## Data
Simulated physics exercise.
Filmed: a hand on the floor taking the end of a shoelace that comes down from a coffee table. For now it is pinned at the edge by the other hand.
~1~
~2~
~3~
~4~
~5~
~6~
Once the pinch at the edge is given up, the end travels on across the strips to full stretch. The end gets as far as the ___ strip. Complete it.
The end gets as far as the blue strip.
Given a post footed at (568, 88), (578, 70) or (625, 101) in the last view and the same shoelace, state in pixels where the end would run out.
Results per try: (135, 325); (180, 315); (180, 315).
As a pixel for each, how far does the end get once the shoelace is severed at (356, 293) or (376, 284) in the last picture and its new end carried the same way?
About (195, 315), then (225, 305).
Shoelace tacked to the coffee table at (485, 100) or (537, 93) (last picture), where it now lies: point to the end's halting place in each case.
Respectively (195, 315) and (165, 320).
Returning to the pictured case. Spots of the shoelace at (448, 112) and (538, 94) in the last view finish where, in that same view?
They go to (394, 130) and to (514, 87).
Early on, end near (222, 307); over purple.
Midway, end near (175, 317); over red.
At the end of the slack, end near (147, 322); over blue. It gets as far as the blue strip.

## What to work on
Repeat the data in its entirety, character for character.

## In response
Simulated physics exercise.
Filmed: a hand on the floor taking the end of a shoelace that comes down from a coffee table. For now it is pinned at the edge by the other hand.
~1~
~2~
~3~
~4~
~5~
~6~
Once the pinch at the edge is given up, the end travels on across the strips to full stretch. The end gets as far as the ___ strip. Complete it.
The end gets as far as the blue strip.
Given a post footed at (568, 88), (578, 70) or (625, 101) in the last view and the same shoelace, state in pixels where the end would run out.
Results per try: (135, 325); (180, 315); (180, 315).
As a pixel for each, how far does the end get once the shoelace is severed at (356, 293) or (376, 284) in the last picture and its new end carried the same way?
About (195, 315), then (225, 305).
Shoelace tacked to the coffee table at (485, 100) or (537, 93) (last picture), where it now lies: point to the end's halting place in each case.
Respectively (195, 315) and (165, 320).
Returning to the pictured case. Spots of the shoelace at (448, 112) and (538, 94) in the last view finish where, in that same view?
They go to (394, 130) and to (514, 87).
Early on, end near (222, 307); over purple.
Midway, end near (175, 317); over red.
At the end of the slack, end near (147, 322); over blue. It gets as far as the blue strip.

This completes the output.